WHAT NEEDS TO BE DONE -> Repeat all the material exactly; pictures stay out of your copy.

— Start SUPPLIED INFORMATION —

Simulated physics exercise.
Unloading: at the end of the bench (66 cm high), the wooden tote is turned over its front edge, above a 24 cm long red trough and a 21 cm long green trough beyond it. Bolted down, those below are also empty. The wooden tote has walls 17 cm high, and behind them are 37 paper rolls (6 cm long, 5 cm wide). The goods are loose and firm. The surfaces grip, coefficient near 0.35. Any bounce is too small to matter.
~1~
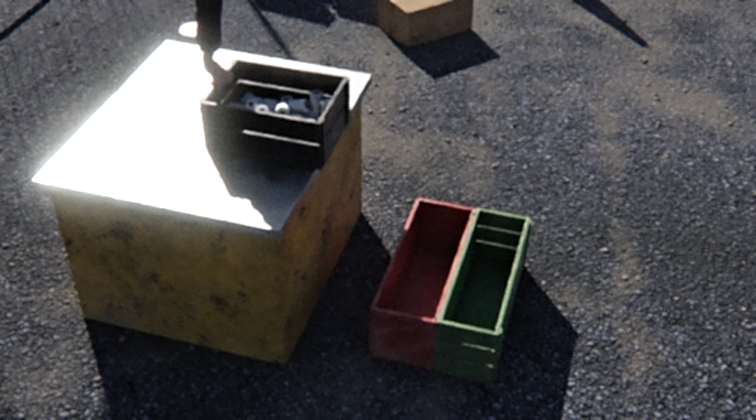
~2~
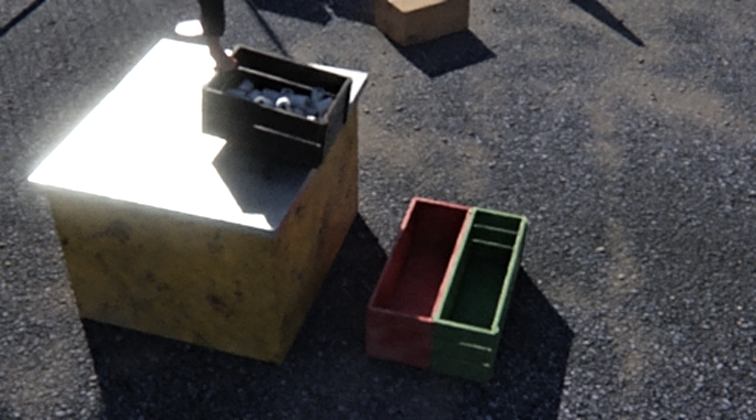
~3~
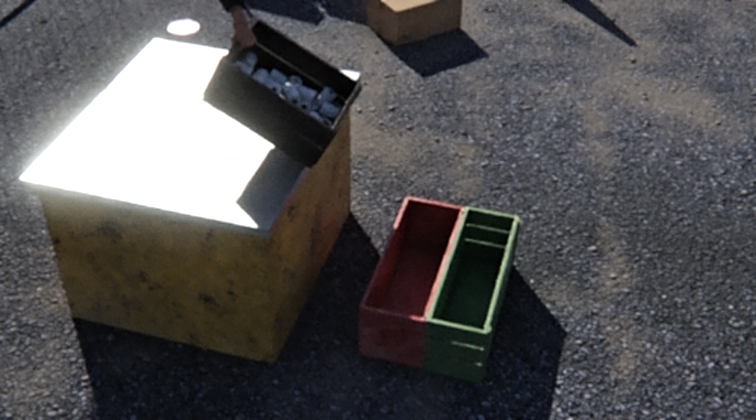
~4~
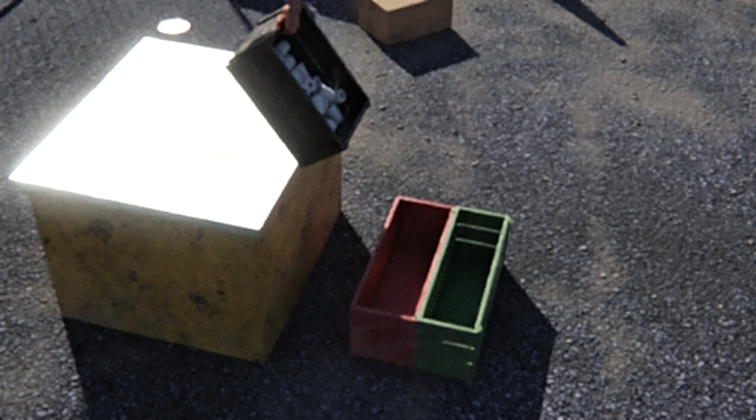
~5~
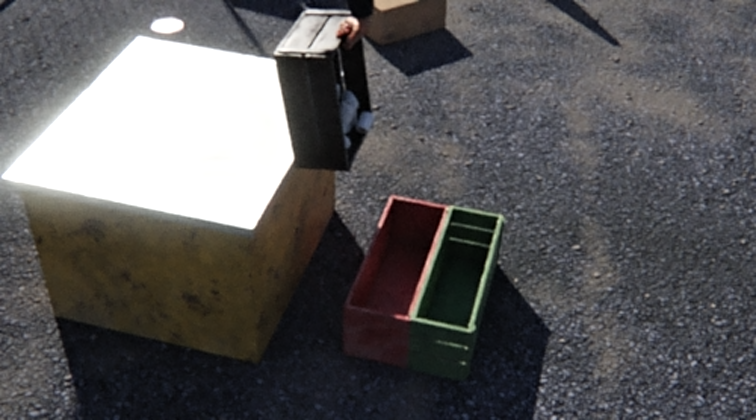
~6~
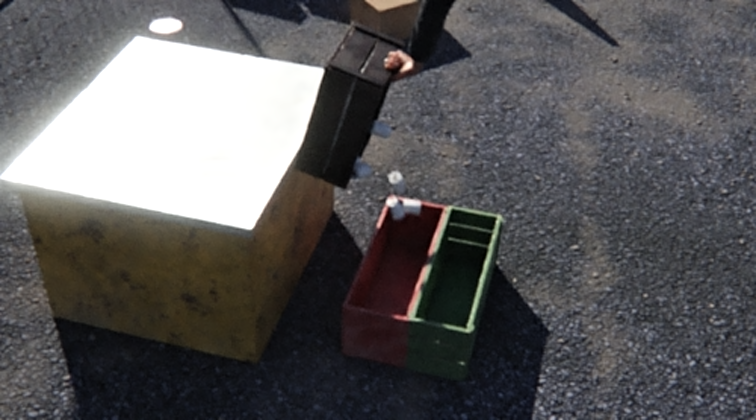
The clip shows a hand tilting a dark wooden tote of pale rolls over the edge of a bench, turning it past upright until a few rolls drop out above the red trough, beside a green one.
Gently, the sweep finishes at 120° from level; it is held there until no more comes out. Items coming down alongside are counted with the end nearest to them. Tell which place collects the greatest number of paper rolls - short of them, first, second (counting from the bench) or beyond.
Most of them: Nearer.
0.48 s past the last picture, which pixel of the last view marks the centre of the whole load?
The centre sits near (399, 287).
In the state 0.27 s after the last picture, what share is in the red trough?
Around 20 per cent at that point.
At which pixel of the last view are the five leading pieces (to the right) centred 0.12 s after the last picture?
I'd put them at about (411, 240).
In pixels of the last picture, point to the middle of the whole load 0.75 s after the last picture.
Somewhere around (401, 294) in pixels.
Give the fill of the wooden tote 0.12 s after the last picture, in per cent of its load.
That works out to some 75 percent of it.
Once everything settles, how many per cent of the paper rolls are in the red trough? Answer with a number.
85 %.
Then, 0.12 s after the last picture, tilt 113°; 27 still in the wooden tote, 3 in the red trough and 7 in the air.
Then, 0.27 s after the last picture, tilt 119°; 10 still in the wooden tote, 7 in the red trough and 20 in the air.
Then, 0.48 s after the last picture, tilt 120°; 2 still in the wooden tote, 23 in the red trough, 4 in the green trough and 8 in the air.
Outcome (0.75 s after the last picture), 32 in the red trough and 5 in the green trough.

— End SUPPLIED INFORMATION —

RESULT OF THE TASK ->
Simulated physics exercise.
Unloading: at the end of the bench (66 cm high), the wooden tote is turned over its front edge, above a 24 cm long red trough and a 21 cm long green trough beyond it. Bolted down, those below are also empty. The wooden tote has walls 17 cm high, and behind them are 37 paper rolls (6 cm long, 5 cm wide). The goods are loose and firm. The surfaces grip, coefficient near 0.35. Any bounce is too small to matter.
~1~
~2~
~3~
~4~
~5~
~6~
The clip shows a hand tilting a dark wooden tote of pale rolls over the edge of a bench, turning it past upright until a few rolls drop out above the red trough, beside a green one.
Gently, the sweep finishes at 120° from level; it is held there until no more comes out. Items coming down alongside are counted with the end nearest to them. Tell which place collects the greatest number of paper rolls - short of them, first, second (counting from the bench) or beyond.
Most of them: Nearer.
0.48 s past the last picture, which pixel of the last view marks the centre of the whole load?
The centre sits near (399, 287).
In the state 0.27 s after the last picture, what share is in the red trough?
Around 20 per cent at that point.
At which pixel of the last view are the five leading pieces (to the right) centred 0.12 s after the last picture?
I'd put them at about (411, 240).
In pixels of the last picture, point to the middle of the whole load 0.75 s after the last picture.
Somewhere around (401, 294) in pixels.
Give the fill of the wooden tote 0.12 s after the last picture, in per cent of its load.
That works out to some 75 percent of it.
Once everything settles, how many per cent of the paper rolls are in the red trough? Answer with a number.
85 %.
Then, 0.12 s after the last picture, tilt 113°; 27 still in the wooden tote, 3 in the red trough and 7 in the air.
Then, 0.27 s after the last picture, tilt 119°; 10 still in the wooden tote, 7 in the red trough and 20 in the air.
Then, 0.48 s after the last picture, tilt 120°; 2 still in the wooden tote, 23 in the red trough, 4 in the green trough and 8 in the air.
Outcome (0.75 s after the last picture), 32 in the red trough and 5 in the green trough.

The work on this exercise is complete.